→ **Problem requirements**: Drop every picture, then transcribe the remaining data exactly.

Dataset entries posing questions:
>> start

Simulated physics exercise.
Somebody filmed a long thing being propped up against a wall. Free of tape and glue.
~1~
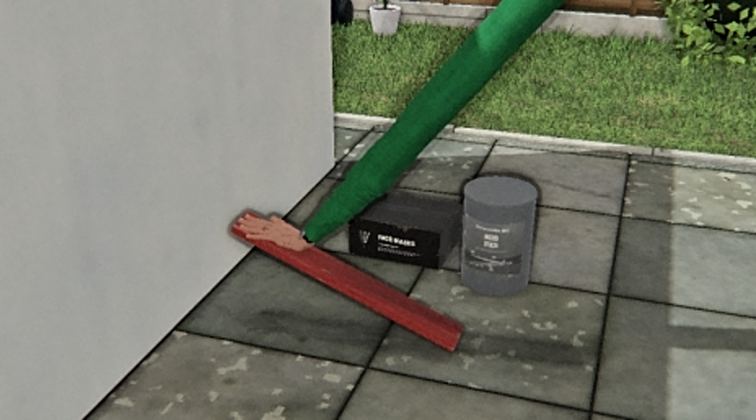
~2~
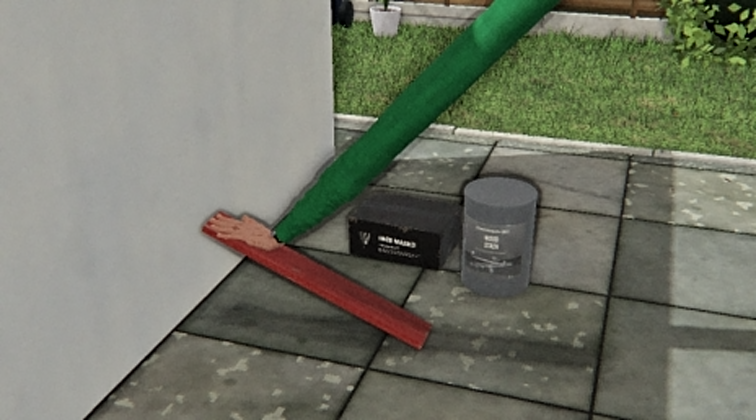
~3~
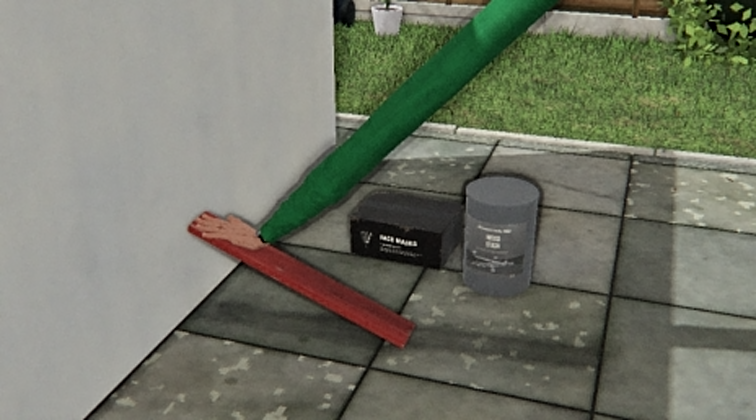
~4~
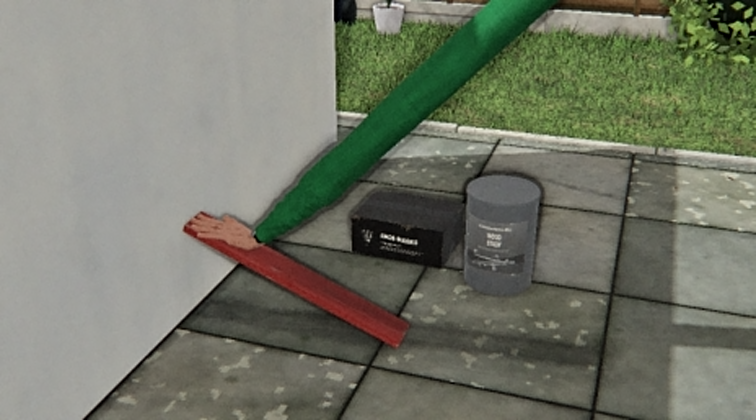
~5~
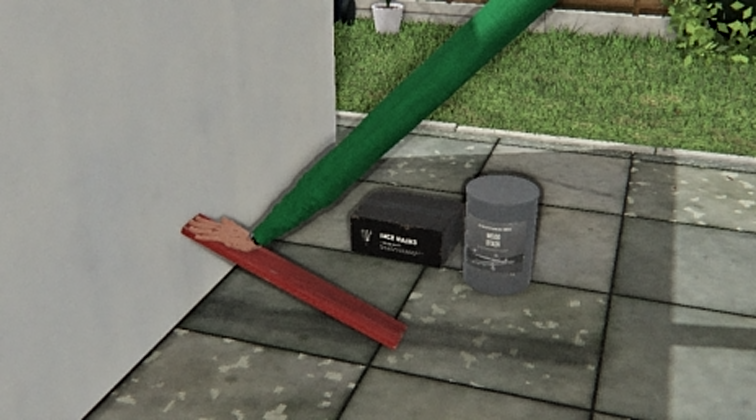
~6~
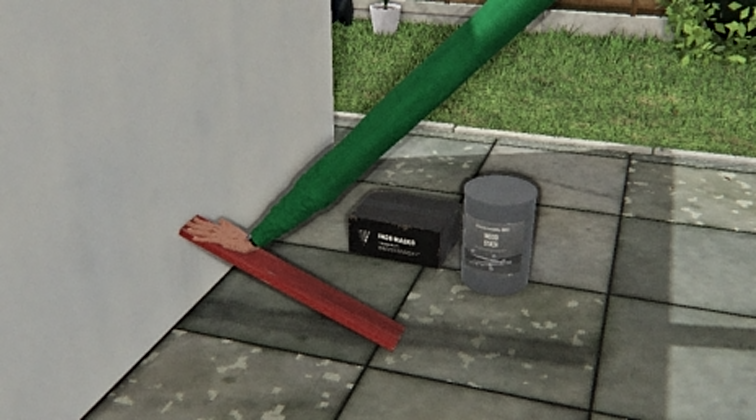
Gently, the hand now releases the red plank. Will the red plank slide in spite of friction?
Yes, it slides.
Then, 0.30 s later than the last frame, red plank 22° lower than it was left near (301, 322).
Then, 0.40 s later than the last frame, red plank 24° lower than it was left near (301, 314).
Then, 1.80 s later than the last frame, red plank 22° lower than it was left near (302, 321).
When it is over, moved from the start, red plank; the other 2 as before. End places, in pixels of the last picture, red plank near (302, 321). The plank slides down.
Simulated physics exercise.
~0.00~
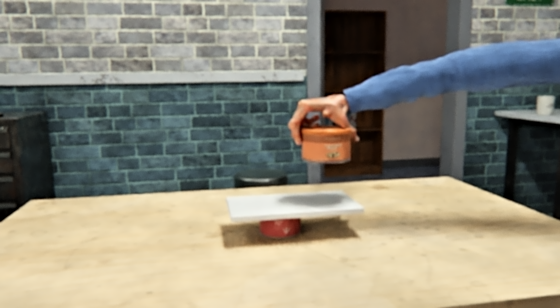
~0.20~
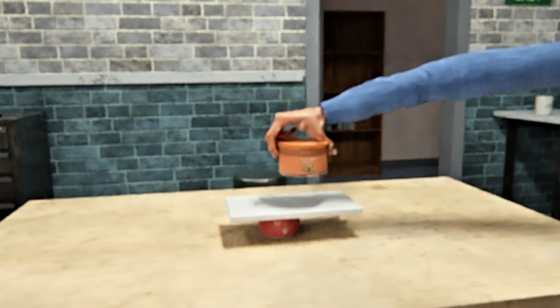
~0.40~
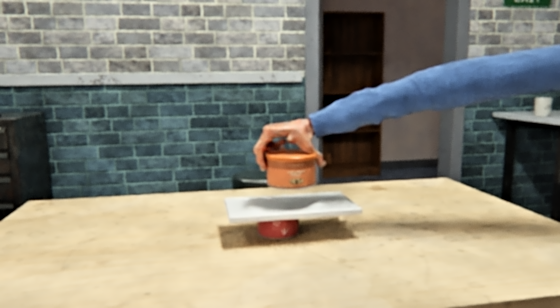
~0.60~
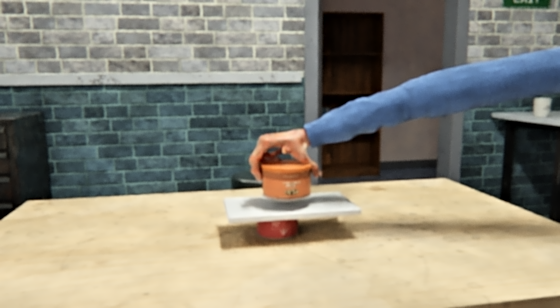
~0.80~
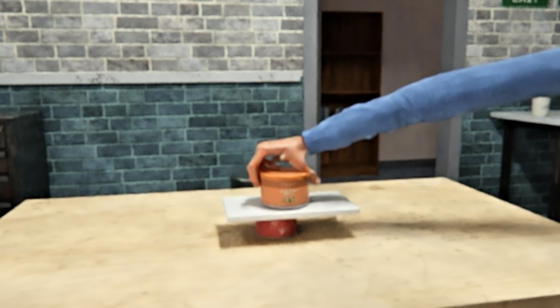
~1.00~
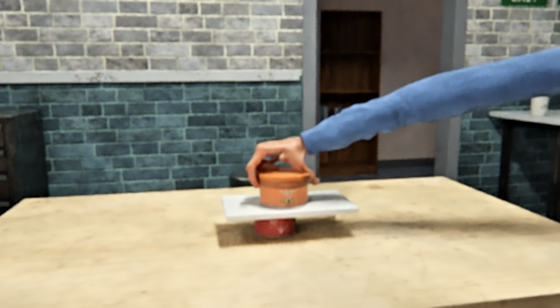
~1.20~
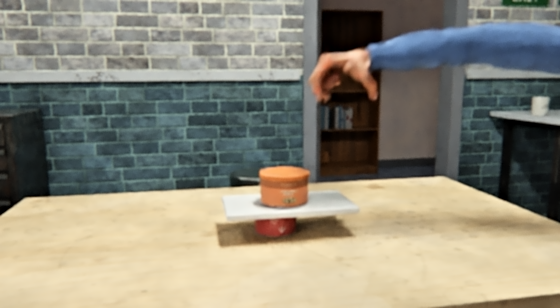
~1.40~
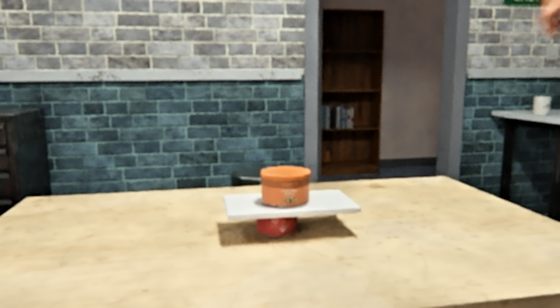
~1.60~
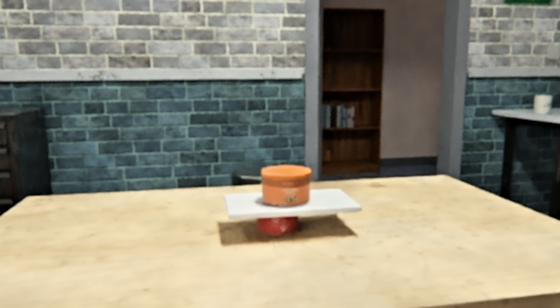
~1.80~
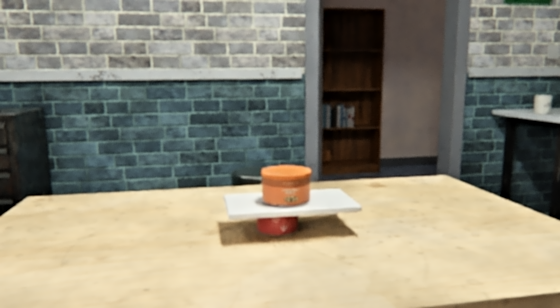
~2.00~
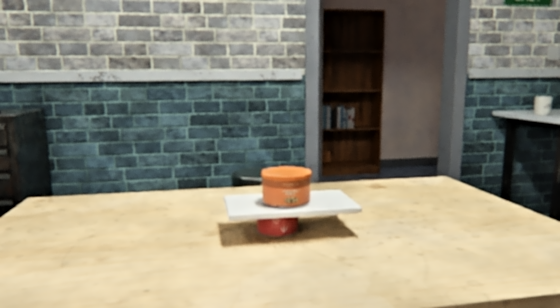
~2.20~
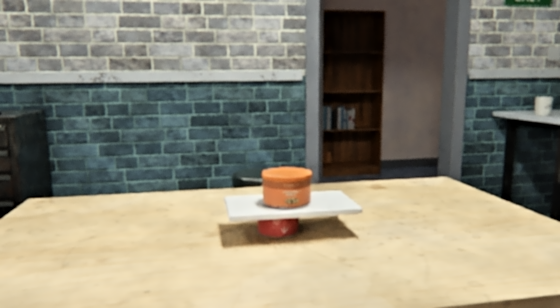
An orange tub was lowered by a hand reaching in from the right, drifting left and down onto a white lid balanced on a red tub on a table. The hand let go and drew away, and the little stack stayed standing.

>> end

→ **Exercise response**:
Simulated physics exercise.
Somebody filmed a long thing being propped up against a wall. Free of tape and glue.
~1~
~2~
~3~
~4~
~5~
~6~
Gently, the hand now releases the red plank. Will the red plank slide in spite of friction?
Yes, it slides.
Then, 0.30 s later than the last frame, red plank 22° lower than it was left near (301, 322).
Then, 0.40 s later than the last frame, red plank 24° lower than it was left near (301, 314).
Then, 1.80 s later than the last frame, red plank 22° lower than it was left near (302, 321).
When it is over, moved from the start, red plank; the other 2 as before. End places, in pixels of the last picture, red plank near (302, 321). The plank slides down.
Simulated physics exercise.
~0.00~
~0.20~
~0.40~
~0.60~
~0.80~
~1.00~
~1.20~
~1.40~
~1.60~
~1.80~
~2.00~
~2.20~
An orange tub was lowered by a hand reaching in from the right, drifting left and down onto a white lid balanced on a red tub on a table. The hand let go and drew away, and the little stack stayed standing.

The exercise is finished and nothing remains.